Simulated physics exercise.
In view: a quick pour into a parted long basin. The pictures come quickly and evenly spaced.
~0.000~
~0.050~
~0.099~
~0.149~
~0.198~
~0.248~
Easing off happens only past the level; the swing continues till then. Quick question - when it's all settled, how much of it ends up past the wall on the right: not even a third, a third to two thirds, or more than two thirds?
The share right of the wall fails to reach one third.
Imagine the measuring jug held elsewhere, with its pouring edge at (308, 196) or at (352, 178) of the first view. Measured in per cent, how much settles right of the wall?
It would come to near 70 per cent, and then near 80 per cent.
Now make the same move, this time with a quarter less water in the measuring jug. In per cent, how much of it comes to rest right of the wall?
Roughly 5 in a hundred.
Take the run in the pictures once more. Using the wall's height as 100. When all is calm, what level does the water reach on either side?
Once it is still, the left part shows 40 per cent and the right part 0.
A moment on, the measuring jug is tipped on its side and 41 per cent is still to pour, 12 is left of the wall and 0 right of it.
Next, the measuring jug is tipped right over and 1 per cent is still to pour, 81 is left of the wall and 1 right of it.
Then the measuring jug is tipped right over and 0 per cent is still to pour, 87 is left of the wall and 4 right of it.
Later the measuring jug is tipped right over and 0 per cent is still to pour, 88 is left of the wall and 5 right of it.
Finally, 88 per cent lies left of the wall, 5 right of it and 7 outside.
--
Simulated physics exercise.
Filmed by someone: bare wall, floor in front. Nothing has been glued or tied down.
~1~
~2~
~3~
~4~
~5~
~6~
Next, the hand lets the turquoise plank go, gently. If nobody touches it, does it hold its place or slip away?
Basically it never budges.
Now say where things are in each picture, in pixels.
...
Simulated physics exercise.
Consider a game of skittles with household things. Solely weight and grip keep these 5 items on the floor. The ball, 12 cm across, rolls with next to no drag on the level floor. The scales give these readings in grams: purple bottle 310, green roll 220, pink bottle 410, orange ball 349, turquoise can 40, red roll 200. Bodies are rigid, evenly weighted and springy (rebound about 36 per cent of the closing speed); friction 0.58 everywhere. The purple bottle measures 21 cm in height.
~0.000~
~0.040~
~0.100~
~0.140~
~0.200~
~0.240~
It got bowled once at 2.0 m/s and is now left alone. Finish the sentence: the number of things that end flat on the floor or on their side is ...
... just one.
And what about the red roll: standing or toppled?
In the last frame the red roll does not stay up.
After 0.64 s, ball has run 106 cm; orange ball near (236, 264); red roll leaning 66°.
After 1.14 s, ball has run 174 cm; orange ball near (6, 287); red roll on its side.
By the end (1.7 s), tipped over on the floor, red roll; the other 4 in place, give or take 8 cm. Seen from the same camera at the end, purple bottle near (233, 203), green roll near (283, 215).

### Goal
Out of the material above, gather each line where "evenly" appears.

### Problem solution
In view: a quick pour into a parted long basin. The pictures come quickly and evenly spaced.
Consider a game of skittles with household things. Solely weight and grip keep these 5 items on the floor. The ball, 12 cm across, rolls with next to no drag on the level floor. The scales give these readings in grams: purple bottle 310, green roll 220, pink bottle 410, orange ball 349, turquoise can 40, red roll 200. Bodies are rigid, evenly weighted and springy (rebound about 36 per cent of the closing speed); friction 0.58 everywhere. The purple bottle measures 21 cm in height.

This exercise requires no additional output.